Task to complete >>
Pull out each line of the records holding the string "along".

----- Material for this exercise -----

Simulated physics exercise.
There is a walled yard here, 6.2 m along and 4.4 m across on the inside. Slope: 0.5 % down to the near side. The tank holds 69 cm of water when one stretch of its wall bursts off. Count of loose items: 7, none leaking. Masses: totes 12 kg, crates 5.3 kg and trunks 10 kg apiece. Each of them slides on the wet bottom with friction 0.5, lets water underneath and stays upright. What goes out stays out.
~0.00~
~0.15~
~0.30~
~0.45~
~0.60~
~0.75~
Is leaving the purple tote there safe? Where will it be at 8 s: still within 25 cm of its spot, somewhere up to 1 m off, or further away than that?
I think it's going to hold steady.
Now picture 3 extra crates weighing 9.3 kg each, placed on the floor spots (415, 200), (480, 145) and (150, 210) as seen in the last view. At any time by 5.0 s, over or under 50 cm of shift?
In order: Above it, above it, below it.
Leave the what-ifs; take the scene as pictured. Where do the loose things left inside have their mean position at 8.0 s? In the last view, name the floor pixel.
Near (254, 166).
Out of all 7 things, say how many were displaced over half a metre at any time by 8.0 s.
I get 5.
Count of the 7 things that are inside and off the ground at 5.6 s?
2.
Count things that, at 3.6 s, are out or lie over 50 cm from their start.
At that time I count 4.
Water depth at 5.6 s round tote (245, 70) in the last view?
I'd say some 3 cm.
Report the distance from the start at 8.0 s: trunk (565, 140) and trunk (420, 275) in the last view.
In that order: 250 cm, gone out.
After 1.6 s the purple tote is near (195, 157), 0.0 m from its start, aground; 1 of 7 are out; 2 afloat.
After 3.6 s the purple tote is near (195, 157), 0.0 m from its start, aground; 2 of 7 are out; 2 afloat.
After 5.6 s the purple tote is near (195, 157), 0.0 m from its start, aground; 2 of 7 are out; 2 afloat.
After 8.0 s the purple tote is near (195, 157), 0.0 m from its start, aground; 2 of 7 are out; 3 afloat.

-----
----- Material for this exercise -----

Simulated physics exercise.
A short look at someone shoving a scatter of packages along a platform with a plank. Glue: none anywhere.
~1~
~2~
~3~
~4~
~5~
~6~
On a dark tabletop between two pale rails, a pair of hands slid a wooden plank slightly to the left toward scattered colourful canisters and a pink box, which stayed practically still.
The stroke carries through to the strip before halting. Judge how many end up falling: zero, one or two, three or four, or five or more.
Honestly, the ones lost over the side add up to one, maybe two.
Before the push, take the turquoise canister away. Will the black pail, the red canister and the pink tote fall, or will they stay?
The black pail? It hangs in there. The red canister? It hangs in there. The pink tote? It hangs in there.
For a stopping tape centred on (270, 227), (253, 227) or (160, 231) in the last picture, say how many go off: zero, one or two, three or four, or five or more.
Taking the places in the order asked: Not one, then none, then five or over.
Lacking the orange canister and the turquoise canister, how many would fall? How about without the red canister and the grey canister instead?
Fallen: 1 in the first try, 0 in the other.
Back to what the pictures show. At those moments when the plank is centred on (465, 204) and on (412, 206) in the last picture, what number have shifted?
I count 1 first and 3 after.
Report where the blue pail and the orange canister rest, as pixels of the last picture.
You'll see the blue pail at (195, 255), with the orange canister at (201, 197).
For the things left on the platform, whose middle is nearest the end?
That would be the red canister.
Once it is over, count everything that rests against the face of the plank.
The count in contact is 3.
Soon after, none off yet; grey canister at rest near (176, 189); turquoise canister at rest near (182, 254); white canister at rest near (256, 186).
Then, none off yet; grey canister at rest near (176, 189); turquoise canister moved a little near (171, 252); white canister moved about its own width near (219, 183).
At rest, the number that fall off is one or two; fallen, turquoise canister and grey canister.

-----
----- Material for this exercise -----

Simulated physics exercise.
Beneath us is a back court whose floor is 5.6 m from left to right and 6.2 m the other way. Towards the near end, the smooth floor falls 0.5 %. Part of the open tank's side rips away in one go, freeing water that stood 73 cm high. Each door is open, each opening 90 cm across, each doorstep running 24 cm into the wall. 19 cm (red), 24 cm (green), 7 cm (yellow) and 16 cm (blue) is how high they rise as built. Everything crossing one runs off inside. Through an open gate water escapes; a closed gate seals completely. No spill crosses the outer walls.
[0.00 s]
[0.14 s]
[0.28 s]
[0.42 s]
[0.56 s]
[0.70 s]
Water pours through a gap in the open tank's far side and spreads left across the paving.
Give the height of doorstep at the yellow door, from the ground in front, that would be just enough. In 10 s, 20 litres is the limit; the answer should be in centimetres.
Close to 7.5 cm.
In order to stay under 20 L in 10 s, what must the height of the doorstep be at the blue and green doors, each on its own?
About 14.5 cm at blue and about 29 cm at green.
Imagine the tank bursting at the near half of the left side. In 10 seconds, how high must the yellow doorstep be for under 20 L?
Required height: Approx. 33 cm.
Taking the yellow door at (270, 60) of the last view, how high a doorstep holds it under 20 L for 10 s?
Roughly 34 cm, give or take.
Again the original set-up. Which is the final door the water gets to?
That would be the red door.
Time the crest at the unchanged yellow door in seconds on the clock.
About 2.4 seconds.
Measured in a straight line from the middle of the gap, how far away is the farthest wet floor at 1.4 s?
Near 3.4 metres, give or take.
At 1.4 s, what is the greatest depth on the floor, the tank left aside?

-----

Exercise answer >>
There is a walled yard here, 6.2 m along and 4.4 m across on the inside. Slope: 0.5 % down to the near side. The tank holds 69 cm of water when one stretch of its wall bursts off. Count of loose items: 7, none leaking. Masses: totes 12 kg, crates 5.3 kg and trunks 10 kg apiece. Each of them slides on the wet bottom with friction 0.5, lets water underneath and stays upright. What goes out stays out.
A short look at someone shoving a scatter of packages along a platform with a plank. Glue: none anywhere.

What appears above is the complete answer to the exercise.